Set exercise:
Make an exact copy of the lines below.

---

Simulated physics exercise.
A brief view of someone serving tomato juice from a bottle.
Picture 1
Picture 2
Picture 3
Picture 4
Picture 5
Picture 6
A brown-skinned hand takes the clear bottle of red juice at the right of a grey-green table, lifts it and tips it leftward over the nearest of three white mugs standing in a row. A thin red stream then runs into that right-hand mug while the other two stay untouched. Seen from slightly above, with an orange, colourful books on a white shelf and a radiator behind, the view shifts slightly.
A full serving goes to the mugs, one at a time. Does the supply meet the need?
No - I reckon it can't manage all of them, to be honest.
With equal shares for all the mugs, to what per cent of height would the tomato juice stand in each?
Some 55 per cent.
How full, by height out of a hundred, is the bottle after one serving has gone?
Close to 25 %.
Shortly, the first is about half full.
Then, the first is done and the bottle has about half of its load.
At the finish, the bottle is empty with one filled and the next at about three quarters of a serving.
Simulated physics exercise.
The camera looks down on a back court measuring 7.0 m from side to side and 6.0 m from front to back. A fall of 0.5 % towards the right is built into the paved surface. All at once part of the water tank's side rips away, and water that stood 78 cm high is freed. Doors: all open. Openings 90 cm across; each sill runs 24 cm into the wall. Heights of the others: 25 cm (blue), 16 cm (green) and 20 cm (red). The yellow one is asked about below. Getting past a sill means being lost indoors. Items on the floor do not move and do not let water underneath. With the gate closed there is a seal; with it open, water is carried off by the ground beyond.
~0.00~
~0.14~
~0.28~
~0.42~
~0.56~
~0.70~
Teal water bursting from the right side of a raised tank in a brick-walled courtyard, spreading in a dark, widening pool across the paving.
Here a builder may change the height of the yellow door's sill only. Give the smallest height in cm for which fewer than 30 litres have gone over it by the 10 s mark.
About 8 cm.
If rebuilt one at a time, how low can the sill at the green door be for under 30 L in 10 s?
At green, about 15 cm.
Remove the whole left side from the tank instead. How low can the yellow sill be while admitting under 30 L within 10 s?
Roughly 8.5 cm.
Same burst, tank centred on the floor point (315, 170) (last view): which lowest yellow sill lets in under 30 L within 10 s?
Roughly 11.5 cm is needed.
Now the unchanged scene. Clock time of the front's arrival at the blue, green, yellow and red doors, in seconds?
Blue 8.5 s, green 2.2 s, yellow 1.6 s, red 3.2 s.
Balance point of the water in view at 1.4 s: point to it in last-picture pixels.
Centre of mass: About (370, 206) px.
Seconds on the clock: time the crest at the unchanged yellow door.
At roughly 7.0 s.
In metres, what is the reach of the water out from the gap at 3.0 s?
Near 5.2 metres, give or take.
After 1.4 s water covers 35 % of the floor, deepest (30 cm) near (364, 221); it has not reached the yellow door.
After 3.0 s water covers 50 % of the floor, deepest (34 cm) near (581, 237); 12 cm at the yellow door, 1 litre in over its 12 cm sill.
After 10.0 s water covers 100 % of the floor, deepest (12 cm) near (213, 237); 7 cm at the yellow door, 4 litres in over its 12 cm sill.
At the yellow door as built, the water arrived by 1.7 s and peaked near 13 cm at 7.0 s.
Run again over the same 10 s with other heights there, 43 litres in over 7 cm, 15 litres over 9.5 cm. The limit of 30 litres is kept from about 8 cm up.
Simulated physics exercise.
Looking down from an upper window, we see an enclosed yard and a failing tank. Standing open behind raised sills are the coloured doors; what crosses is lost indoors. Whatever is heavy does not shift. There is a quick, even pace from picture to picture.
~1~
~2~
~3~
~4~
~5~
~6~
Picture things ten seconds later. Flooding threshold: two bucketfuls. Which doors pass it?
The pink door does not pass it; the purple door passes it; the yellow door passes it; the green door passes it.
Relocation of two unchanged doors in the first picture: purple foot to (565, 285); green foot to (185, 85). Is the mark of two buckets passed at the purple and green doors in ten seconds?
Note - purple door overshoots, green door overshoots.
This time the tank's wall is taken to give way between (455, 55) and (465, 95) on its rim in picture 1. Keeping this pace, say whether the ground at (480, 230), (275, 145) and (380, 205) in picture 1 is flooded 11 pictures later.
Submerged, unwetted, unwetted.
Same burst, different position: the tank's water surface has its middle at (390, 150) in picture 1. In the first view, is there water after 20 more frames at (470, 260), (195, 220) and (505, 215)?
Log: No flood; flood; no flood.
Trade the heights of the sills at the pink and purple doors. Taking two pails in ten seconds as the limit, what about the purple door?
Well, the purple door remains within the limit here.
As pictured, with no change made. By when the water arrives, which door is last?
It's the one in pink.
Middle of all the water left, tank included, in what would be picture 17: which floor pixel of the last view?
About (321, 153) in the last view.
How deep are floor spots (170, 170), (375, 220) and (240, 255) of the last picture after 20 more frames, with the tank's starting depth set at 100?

---

The answer:
Simulated physics exercise.
A brief view of someone serving tomato juice from a bottle.
Picture 1
Picture 2
Picture 3
Picture 4
Picture 5
Picture 6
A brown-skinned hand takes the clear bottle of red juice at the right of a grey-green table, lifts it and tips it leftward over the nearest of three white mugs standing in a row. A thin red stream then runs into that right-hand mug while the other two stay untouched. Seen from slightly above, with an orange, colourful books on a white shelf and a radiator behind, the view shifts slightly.
A full serving goes to the mugs, one at a time. Does the supply meet the need?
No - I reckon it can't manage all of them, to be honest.
With equal shares for all the mugs, to what per cent of height would the tomato juice stand in each?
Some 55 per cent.
How full, by height out of a hundred, is the bottle after one serving has gone?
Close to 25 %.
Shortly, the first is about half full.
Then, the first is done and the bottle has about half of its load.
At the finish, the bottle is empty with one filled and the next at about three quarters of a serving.
Simulated physics exercise.
The camera looks down on a back court measuring 7.0 m from side to side and 6.0 m from front to back. A fall of 0.5 % towards the right is built into the paved surface. All at once part of the water tank's side rips away, and water that stood 78 cm high is freed. Doors: all open. Openings 90 cm across; each sill runs 24 cm into the wall. Heights of the others: 25 cm (blue), 16 cm (green) and 20 cm (red). The yellow one is asked about below. Getting past a sill means being lost indoors. Items on the floor do not move and do not let water underneath. With the gate closed there is a seal; with it open, water is carried off by the ground beyond.
~0.00~
~0.14~
~0.28~
~0.42~
~0.56~
~0.70~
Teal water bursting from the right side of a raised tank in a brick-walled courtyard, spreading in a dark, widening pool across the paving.
Here a builder may change the height of the yellow door's sill only. Give the smallest height in cm for which fewer than 30 litres have gone over it by the 10 s mark.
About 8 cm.
If rebuilt one at a time, how low can the sill at the green door be for under 30 L in 10 s?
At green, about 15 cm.
Remove the whole left side from the tank instead. How low can the yellow sill be while admitting under 30 L within 10 s?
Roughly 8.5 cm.
Same burst, tank centred on the floor point (315, 170) (last view): which lowest yellow sill lets in under 30 L within 10 s?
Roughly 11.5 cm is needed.
Now the unchanged scene. Clock time of the front's arrival at the blue, green, yellow and red doors, in seconds?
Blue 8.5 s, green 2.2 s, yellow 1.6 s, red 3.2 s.
Balance point of the water in view at 1.4 s: point to it in last-picture pixels.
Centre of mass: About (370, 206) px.
Seconds on the clock: time the crest at the unchanged yellow door.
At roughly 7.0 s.
In metres, what is the reach of the water out from the gap at 3.0 s?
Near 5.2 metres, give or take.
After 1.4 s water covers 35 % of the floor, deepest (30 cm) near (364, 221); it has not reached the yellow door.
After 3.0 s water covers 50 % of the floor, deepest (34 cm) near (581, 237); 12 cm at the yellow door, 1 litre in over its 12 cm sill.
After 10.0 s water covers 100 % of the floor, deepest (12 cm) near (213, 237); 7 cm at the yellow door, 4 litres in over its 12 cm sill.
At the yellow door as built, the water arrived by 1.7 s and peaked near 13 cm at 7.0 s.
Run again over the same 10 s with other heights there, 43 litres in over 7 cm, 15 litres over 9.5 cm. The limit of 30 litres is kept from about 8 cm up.
Simulated physics exercise.
Looking down from an upper window, we see an enclosed yard and a failing tank. Standing open behind raised sills are the coloured doors; what crosses is lost indoors. Whatever is heavy does not shift. There is a quick, even pace from picture to picture.
~1~
~2~
~3~
~4~
~5~
~6~
Picture things ten seconds later. Flooding threshold: two bucketfuls. Which doors pass it?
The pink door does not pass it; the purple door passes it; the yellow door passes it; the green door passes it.
Relocation of two unchanged doors in the first picture: purple foot to (565, 285); green foot to (185, 85). Is the mark of two buckets passed at the purple and green doors in ten seconds?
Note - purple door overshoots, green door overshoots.
This time the tank's wall is taken to give way between (455, 55) and (465, 95) on its rim in picture 1. Keeping this pace, say whether the ground at (480, 230), (275, 145) and (380, 205) in picture 1 is flooded 11 pictures later.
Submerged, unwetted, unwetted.
Same burst, different position: the tank's water surface has its middle at (390, 150) in picture 1. In the first view, is there water after 20 more frames at (470, 260), (195, 220) and (505, 215)?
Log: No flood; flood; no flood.
Trade the heights of the sills at the pink and purple doors. Taking two pails in ten seconds as the limit, what about the purple door?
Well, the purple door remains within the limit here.
As pictured, with no change made. By when the water arrives, which door is last?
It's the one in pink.
Middle of all the water left, tank included, in what would be picture 17: which floor pixel of the last view?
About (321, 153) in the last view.
How deep are floor spots (170, 170), (375, 220) and (240, 255) of the last picture after 20 more frames, with the tank's starting depth set at 100?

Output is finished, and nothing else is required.